» Recorded information
►

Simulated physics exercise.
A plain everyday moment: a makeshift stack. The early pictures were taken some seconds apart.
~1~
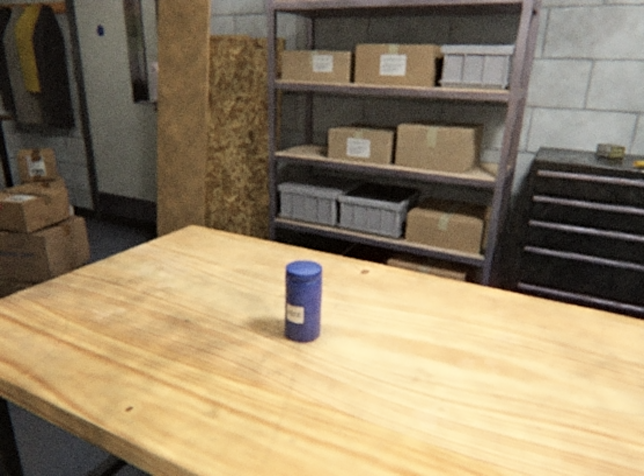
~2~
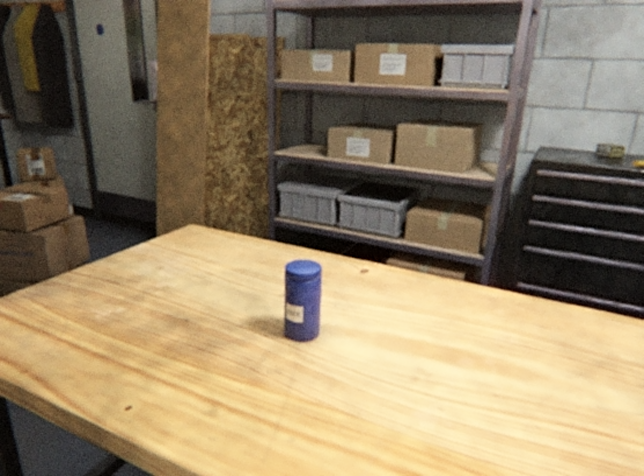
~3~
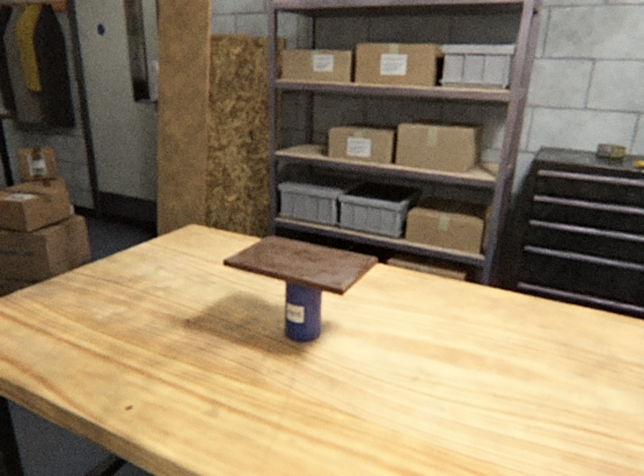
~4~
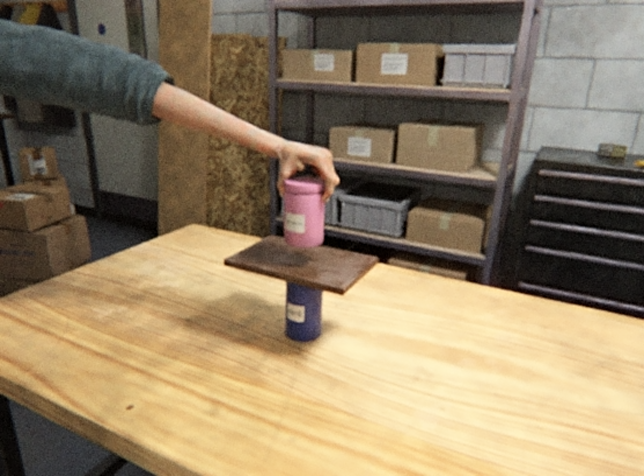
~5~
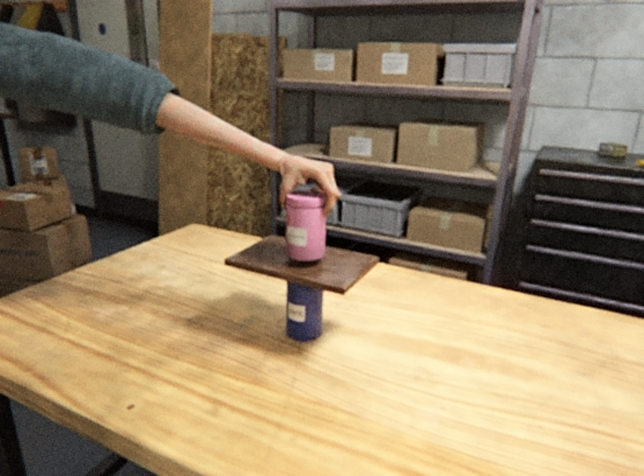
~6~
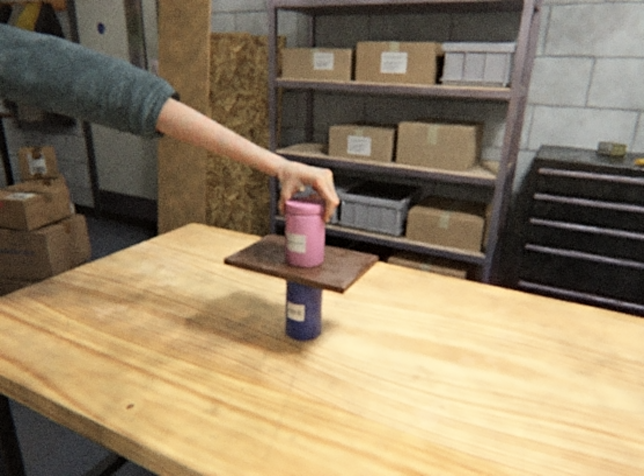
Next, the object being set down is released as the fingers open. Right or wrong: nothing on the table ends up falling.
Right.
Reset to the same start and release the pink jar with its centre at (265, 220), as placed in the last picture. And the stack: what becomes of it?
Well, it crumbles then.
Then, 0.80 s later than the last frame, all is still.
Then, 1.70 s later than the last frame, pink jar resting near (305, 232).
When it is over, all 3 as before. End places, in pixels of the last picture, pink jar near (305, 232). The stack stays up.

◄

» Short exercise
Drop the images and repeat the data exactly.

» Answer for this exercise
Simulated physics exercise.
A plain everyday moment: a makeshift stack. The early pictures were taken some seconds apart.
~1~
~2~
~3~
~4~
~5~
~6~
Next, the object being set down is released as the fingers open. Right or wrong: nothing on the table ends up falling.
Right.
Reset to the same start and release the pink jar with its centre at (265, 220), as placed in the last picture. And the stack: what becomes of it?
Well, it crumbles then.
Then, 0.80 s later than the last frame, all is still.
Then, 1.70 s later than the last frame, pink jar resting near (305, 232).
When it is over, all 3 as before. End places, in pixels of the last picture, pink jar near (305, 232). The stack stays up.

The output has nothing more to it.